* _EXERCISE AIM_
Set down the material below in full, matching it exactly.

··· DATA SHOWN ···

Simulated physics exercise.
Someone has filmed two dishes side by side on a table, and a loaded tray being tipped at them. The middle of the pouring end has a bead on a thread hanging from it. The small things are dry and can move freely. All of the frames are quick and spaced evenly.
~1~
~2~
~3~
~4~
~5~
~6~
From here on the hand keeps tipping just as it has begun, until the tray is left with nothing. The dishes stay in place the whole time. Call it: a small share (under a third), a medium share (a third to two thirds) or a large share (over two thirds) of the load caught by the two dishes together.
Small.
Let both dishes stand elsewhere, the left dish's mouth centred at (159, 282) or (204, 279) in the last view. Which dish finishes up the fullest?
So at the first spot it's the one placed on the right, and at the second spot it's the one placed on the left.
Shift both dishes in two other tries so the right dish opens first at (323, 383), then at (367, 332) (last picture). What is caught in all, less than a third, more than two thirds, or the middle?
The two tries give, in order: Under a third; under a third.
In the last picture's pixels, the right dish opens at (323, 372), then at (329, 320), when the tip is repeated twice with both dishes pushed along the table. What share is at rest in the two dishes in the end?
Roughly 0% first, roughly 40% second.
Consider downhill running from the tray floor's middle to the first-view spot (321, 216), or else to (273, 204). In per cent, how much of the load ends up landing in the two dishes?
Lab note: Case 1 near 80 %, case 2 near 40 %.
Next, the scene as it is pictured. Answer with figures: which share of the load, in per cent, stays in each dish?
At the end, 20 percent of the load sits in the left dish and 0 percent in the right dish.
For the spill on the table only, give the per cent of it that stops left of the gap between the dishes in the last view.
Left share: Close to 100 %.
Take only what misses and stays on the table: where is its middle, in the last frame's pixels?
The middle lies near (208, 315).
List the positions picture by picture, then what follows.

···

* _WORKED ANSWER_
Simulated physics exercise.
Someone has filmed two dishes side by side on a table, and a loaded tray being tipped at them. The middle of the pouring end has a bead on a thread hanging from it. The small things are dry and can move freely. All of the frames are quick and spaced evenly.
~1~
~2~
~3~
~4~
~5~
~6~
From here on the hand keeps tipping just as it has begun, until the tray is left with nothing. The dishes stay in place the whole time. Call it: a small share (under a third), a medium share (a third to two thirds) or a large share (over two thirds) of the load caught by the two dishes together.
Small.
Let both dishes stand elsewhere, the left dish's mouth centred at (159, 282) or (204, 279) in the last view. Which dish finishes up the fullest?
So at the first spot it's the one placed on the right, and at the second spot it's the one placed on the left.
Shift both dishes in two other tries so the right dish opens first at (323, 383), then at (367, 332) (last picture). What is caught in all, less than a third, more than two thirds, or the middle?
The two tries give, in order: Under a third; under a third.
In the last picture's pixels, the right dish opens at (323, 372), then at (329, 320), when the tip is repeated twice with both dishes pushed along the table. What share is at rest in the two dishes in the end?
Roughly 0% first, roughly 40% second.
Consider downhill running from the tray floor's middle to the first-view spot (321, 216), or else to (273, 204). In per cent, how much of the load ends up landing in the two dishes?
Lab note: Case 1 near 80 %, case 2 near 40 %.
Next, the scene as it is pictured. Answer with figures: which share of the load, in per cent, stays in each dish?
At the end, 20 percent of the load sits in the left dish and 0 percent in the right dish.
For the spill on the table only, give the per cent of it that stops left of the gap between the dishes in the last view.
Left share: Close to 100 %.
Take only what misses and stays on the table: where is its middle, in the last frame's pixels?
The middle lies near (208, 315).
List the positions picture by picture, then what follows.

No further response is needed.